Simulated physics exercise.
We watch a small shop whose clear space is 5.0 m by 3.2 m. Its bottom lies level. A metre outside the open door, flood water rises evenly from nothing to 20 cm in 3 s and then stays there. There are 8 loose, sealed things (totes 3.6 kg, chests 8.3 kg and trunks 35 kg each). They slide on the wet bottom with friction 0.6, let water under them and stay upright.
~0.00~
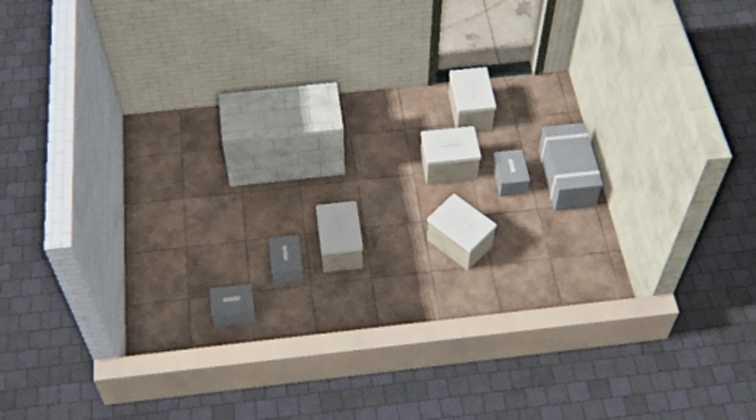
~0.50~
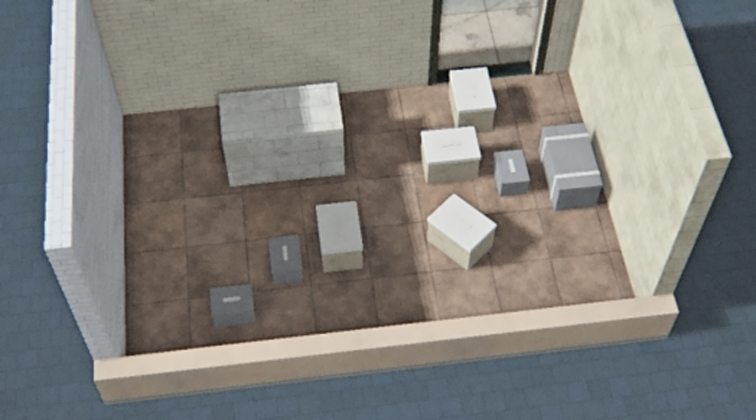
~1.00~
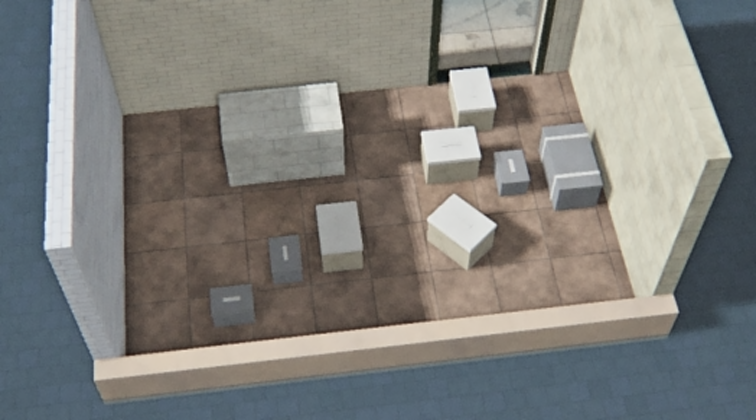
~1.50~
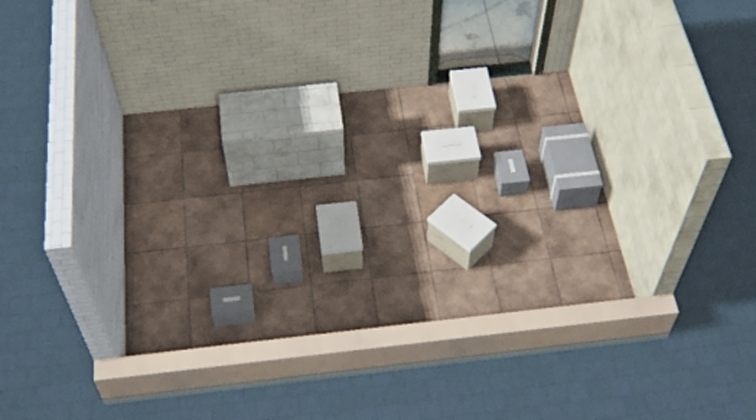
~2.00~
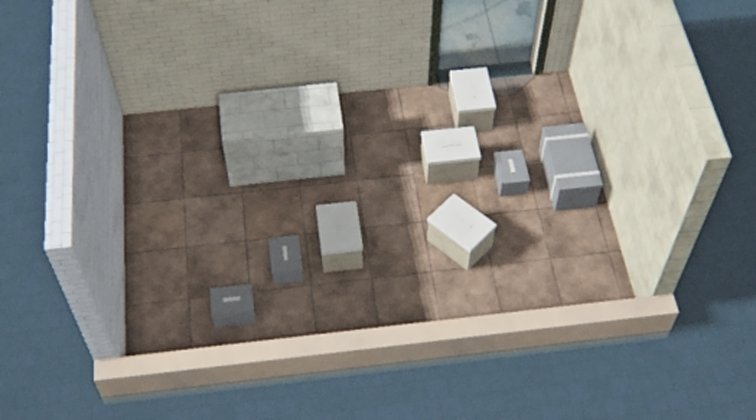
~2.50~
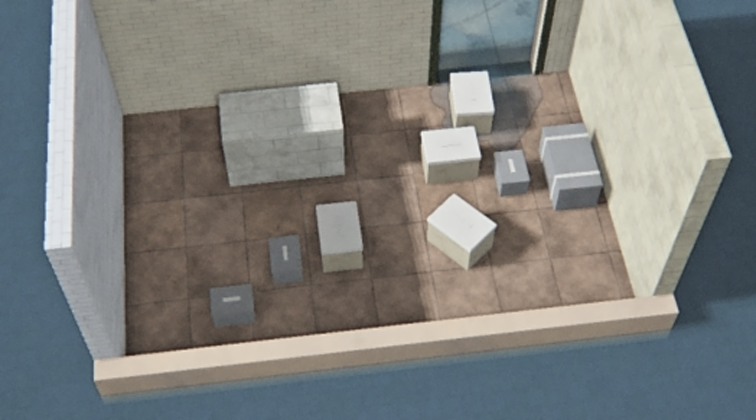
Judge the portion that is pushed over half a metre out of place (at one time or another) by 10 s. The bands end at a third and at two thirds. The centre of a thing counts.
It is two thirds or above.
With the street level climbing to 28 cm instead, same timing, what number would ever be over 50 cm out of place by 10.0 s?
In that case 8 of them.
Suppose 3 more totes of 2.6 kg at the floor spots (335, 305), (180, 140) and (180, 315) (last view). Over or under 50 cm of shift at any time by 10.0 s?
In turn: Over, short of it, more.
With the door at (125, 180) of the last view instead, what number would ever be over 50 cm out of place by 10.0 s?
In that case 5 of them.
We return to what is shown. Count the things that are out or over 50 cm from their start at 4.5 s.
I count 3.
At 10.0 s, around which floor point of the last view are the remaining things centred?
Near (230, 254).
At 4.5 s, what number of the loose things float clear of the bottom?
I count 1.
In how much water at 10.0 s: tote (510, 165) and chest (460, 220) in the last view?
Roughly 14 and 10 cm.
After 3.5 s 0 of 8 are over 50 cm from their spots; 0 afloat.
After 4.5 s 3 of 8 are over 50 cm from their spots; 1 afloat.
After 7.0 s 4 of 8 are over 50 cm from their spots; 2 afloat.
After 10.0 s 8 of 8 are over 50 cm from their spots, and 8 have been at some point; 8 afloat.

→ WHAT YOU SHOULD DO: Set the listing down in full and exactly. Pictures within it should not appear in the copy.

→ RESULT:
Simulated physics exercise.
We watch a small shop whose clear space is 5.0 m by 3.2 m. Its bottom lies level. A metre outside the open door, flood water rises evenly from nothing to 20 cm in 3 s and then stays there. There are 8 loose, sealed things (totes 3.6 kg, chests 8.3 kg and trunks 35 kg each). They slide on the wet bottom with friction 0.6, let water under them and stay upright.
~0.00~
~0.50~
~1.00~
~1.50~
~2.00~
~2.50~
Judge the portion that is pushed over half a metre out of place (at one time or another) by 10 s. The bands end at a third and at two thirds. The centre of a thing counts.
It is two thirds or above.
With the street level climbing to 28 cm instead, same timing, what number would ever be over 50 cm out of place by 10.0 s?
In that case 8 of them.
Suppose 3 more totes of 2.6 kg at the floor spots (335, 305), (180, 140) and (180, 315) (last view). Over or under 50 cm of shift at any time by 10.0 s?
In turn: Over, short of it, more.
With the door at (125, 180) of the last view instead, what number would ever be over 50 cm out of place by 10.0 s?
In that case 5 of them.
We return to what is shown. Count the things that are out or over 50 cm from their start at 4.5 s.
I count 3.
At 10.0 s, around which floor point of the last view are the remaining things centred?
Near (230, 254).
At 4.5 s, what number of the loose things float clear of the bottom?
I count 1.
In how much water at 10.0 s: tote (510, 165) and chest (460, 220) in the last view?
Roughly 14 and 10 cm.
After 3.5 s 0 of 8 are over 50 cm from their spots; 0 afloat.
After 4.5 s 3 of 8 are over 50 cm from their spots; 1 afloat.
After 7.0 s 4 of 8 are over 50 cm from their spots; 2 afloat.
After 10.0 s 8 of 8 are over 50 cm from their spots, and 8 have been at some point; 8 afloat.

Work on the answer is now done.